Task directions> Identify the line that contains "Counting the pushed" in the material. Output it and every line after it, unchanged, through the end.
++++
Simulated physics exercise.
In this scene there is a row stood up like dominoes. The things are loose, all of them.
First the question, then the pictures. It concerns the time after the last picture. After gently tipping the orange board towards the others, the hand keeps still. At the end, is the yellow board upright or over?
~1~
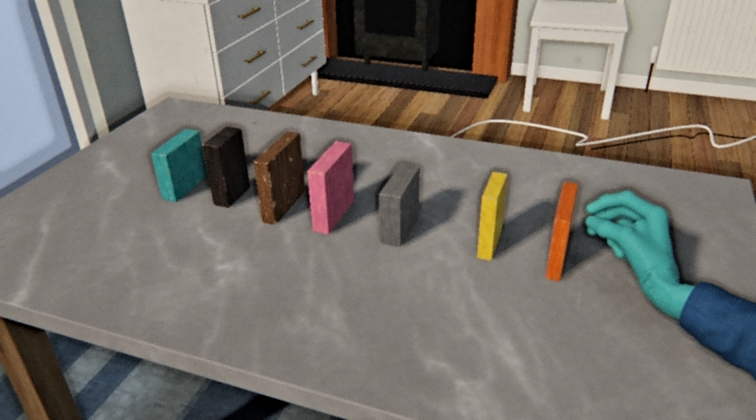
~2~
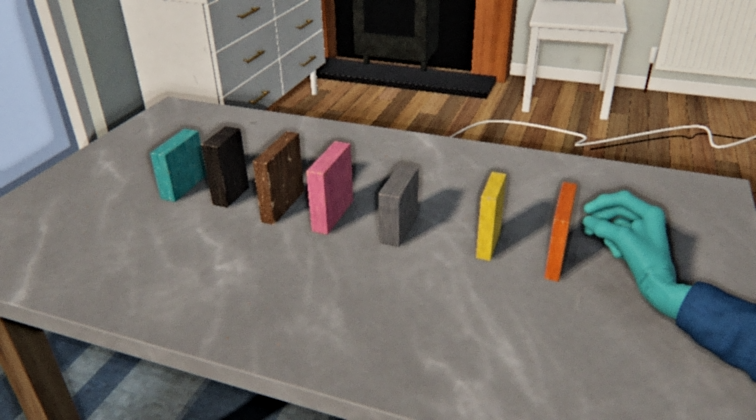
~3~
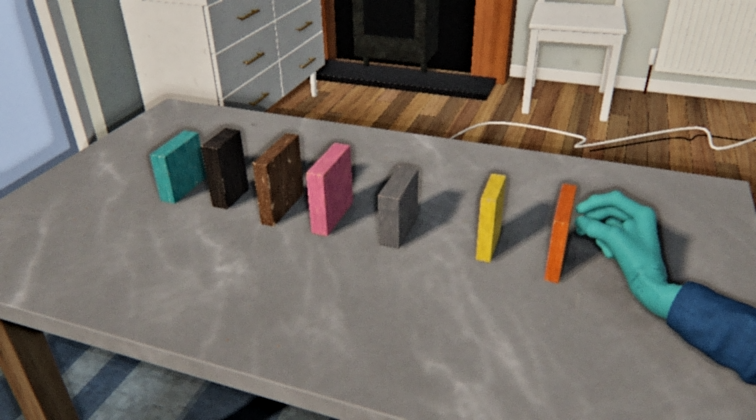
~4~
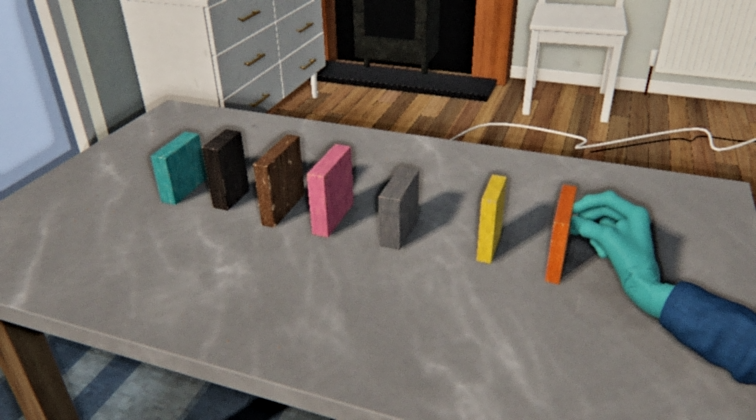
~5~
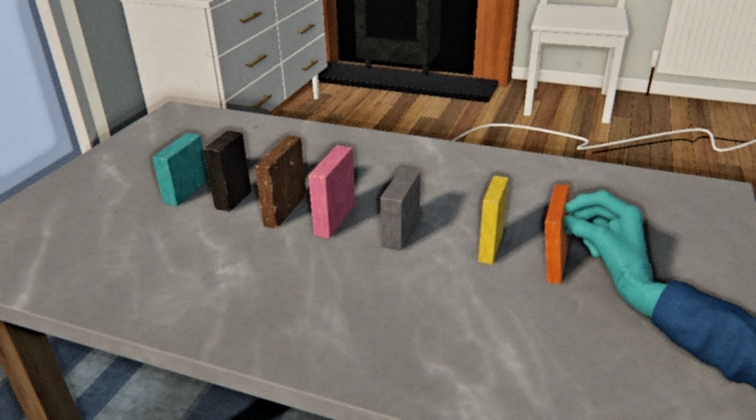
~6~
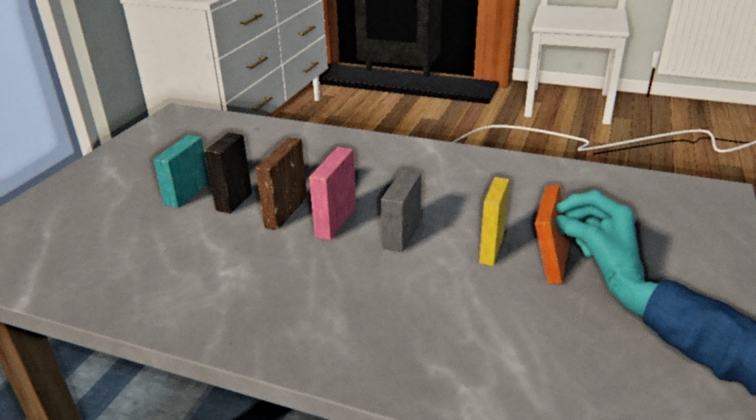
It does not stay up.
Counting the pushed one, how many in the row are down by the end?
2.
Then, 0.20 s later than the last frame, orange board 58° over; yellow board tilted by 9° near (488, 220).
Then, 0.40 s later than the last frame, orange board 90° over; yellow board on its side near (445, 236).
Then, 0.60 s later than the last frame, yellow board resting near (445, 235).
When it is over, lying over on the table, yellow board; the other 4 as before. End places, in pixels of the last picture, yellow board near (446, 236).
++++
The result>
Counting the pushed one, how many in the row are down by the end?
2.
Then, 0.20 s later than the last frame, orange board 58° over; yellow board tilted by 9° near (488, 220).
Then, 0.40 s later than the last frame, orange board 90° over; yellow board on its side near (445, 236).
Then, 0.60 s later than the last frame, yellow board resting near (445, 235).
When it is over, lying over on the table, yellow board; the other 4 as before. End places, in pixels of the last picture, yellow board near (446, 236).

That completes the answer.